## Job
Identify every line containing the word "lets" and reproduce each one.

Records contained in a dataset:
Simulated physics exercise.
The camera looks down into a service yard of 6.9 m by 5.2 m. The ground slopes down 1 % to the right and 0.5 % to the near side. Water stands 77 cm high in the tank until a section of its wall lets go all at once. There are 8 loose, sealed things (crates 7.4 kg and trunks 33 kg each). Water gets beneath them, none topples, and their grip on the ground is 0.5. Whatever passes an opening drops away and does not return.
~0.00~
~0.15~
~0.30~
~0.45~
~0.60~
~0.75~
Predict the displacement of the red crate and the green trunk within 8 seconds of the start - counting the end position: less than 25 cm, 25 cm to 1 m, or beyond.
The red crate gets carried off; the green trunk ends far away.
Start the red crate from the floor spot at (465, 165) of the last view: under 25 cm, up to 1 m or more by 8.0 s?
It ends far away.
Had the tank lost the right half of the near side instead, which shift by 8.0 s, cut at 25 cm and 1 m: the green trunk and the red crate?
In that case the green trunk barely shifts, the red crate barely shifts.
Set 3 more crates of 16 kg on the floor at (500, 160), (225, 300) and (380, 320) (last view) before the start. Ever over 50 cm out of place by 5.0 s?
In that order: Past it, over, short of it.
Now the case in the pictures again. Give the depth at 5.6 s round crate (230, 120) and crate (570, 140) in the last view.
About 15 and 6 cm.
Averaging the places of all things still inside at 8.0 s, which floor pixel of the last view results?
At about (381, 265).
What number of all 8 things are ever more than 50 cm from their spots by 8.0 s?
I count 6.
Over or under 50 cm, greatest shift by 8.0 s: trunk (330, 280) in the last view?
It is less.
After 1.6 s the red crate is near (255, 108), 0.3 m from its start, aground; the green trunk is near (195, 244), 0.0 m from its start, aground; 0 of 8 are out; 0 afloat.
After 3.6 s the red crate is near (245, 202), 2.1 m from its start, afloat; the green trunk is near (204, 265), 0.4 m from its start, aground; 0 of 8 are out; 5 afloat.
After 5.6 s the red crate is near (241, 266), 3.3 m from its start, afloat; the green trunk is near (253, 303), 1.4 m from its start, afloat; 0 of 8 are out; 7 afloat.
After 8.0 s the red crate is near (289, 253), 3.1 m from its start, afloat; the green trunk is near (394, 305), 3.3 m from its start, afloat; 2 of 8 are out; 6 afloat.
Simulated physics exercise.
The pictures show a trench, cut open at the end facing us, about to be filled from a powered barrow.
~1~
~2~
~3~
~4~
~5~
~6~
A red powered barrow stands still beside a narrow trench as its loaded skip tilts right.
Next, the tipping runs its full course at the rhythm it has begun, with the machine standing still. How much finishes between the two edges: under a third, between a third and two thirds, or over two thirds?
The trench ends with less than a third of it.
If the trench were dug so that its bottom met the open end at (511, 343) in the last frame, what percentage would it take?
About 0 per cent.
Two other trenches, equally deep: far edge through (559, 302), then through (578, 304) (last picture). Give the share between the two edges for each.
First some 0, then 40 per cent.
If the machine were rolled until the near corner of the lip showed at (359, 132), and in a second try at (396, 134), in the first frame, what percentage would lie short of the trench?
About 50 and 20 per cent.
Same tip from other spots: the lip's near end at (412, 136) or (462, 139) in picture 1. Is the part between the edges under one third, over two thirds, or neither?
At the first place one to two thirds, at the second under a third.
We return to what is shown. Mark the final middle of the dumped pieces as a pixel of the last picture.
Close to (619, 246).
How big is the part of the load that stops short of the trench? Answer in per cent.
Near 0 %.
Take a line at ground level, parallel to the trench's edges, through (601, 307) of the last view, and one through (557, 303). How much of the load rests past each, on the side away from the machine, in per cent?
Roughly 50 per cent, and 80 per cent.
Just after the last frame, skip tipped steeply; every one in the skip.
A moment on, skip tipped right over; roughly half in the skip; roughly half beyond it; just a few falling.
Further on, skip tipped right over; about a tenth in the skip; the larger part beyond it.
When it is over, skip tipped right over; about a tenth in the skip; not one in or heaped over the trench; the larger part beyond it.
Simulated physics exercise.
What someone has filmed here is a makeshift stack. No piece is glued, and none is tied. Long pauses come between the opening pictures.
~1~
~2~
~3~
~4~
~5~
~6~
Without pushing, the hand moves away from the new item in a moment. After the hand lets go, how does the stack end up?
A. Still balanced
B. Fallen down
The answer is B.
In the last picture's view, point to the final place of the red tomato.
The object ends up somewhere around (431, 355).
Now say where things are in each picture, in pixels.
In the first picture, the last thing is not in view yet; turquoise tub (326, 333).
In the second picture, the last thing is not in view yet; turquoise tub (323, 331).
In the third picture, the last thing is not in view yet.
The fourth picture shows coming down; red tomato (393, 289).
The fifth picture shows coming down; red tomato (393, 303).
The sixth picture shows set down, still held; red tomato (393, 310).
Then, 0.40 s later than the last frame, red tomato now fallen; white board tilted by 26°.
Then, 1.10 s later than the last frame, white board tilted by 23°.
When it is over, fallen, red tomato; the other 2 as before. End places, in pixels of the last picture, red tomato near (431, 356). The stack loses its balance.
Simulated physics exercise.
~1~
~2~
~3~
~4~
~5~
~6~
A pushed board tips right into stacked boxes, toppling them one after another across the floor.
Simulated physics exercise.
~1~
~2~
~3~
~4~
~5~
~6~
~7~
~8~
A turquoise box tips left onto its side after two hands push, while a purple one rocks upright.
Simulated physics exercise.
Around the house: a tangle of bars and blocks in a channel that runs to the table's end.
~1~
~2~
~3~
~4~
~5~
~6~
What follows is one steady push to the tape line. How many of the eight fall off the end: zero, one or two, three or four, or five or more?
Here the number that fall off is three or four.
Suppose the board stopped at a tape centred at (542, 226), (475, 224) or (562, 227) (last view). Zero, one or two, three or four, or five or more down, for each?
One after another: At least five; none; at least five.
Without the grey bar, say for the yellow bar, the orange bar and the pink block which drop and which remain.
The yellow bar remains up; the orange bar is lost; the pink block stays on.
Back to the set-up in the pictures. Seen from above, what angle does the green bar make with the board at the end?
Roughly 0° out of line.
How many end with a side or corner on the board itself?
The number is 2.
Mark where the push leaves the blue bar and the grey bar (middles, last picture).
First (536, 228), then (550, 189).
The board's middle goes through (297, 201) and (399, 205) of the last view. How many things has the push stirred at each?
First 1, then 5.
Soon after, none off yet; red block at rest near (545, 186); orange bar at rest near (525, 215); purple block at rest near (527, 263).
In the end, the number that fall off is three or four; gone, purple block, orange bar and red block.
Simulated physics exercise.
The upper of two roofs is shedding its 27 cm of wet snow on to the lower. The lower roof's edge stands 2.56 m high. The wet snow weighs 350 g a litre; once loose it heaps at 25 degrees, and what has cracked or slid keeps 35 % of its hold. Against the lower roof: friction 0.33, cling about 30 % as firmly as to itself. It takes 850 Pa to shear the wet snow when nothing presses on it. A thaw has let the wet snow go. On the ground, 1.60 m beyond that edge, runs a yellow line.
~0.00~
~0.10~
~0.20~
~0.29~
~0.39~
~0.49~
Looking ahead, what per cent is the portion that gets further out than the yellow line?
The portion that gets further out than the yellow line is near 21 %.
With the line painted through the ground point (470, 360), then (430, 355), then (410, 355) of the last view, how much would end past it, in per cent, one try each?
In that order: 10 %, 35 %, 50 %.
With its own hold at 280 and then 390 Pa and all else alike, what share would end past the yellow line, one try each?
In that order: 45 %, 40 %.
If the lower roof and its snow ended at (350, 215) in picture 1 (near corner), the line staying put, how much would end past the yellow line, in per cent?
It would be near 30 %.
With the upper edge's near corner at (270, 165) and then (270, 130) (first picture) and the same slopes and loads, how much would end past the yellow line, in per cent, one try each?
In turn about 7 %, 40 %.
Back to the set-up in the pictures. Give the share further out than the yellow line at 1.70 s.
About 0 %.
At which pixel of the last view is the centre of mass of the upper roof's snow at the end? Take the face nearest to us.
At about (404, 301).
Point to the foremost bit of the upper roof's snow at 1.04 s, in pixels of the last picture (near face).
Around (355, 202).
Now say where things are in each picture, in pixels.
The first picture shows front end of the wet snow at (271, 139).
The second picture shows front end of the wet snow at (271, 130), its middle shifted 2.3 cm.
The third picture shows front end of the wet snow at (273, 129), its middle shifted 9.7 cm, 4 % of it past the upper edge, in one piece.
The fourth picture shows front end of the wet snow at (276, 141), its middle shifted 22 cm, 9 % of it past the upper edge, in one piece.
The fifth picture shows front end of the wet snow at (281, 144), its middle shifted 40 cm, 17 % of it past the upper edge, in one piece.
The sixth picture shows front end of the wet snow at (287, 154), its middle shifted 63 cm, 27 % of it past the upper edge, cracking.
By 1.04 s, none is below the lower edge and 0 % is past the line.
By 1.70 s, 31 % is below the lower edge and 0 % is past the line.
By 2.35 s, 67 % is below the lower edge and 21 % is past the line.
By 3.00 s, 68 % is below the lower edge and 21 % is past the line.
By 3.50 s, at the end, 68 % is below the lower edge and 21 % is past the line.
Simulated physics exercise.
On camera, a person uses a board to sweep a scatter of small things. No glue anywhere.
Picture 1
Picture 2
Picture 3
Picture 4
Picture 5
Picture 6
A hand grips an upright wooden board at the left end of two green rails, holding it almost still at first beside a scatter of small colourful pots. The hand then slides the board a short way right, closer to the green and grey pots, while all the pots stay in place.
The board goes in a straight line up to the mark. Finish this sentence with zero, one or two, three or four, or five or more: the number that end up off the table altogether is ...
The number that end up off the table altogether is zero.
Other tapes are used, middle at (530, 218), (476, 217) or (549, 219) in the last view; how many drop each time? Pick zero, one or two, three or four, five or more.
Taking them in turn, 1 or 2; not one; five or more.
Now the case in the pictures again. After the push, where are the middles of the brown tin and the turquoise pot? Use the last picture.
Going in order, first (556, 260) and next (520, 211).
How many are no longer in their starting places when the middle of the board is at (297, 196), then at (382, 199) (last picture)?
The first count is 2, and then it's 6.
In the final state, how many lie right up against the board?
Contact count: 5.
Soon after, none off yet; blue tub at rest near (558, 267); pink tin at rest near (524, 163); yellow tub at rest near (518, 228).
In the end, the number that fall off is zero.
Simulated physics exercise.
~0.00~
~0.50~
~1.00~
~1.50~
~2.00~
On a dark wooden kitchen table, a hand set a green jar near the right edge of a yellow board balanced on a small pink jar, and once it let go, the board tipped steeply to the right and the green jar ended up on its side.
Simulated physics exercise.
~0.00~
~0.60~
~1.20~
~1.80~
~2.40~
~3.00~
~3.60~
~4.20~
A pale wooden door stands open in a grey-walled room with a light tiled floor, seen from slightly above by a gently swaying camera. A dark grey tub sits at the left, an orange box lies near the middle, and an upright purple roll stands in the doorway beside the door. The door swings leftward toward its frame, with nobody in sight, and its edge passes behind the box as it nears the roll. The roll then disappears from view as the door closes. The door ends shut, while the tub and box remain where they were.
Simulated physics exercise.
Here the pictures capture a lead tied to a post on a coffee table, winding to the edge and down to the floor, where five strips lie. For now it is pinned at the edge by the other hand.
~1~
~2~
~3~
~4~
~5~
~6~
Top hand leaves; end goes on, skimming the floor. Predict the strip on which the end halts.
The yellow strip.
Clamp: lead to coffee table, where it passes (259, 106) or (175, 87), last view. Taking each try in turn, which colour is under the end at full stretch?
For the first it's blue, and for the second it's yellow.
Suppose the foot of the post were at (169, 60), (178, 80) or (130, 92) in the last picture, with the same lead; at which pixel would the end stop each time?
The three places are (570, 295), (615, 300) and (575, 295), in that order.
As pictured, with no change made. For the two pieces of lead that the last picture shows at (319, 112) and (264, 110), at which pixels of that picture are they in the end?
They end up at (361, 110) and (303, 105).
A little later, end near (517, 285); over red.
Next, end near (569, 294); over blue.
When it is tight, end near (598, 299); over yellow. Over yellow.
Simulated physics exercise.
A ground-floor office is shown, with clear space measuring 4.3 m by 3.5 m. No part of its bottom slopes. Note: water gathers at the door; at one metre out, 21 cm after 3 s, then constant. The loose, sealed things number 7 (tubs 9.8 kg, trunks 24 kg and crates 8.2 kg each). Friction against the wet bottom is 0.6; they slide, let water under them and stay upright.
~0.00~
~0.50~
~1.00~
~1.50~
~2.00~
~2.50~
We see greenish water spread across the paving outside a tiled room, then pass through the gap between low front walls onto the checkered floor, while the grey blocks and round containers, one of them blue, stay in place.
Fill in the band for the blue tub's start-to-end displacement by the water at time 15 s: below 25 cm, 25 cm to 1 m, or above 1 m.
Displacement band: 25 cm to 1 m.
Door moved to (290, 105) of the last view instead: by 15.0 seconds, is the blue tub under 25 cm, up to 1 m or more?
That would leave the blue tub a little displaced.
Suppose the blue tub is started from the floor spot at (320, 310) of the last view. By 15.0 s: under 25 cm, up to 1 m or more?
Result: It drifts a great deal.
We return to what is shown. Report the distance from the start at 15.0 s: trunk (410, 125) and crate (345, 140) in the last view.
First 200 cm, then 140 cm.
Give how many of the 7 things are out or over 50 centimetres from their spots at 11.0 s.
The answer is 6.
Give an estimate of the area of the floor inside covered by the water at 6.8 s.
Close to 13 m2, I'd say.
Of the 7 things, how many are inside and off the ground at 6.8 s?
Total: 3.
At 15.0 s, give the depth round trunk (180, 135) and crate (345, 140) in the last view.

## Output for this exercise
The camera looks down into a service yard of 6.9 m by 5.2 m. The ground slopes down 1 % to the right and 0.5 % to the near side. Water stands 77 cm high in the tank until a section of its wall lets go all at once. There are 8 loose, sealed things (crates 7.4 kg and trunks 33 kg each). Water gets beneath them, none topples, and their grip on the ground is 0.5. Whatever passes an opening drops away and does not return.
Without pushing, the hand moves away from the new item in a moment. After the hand lets go, how does the stack end up?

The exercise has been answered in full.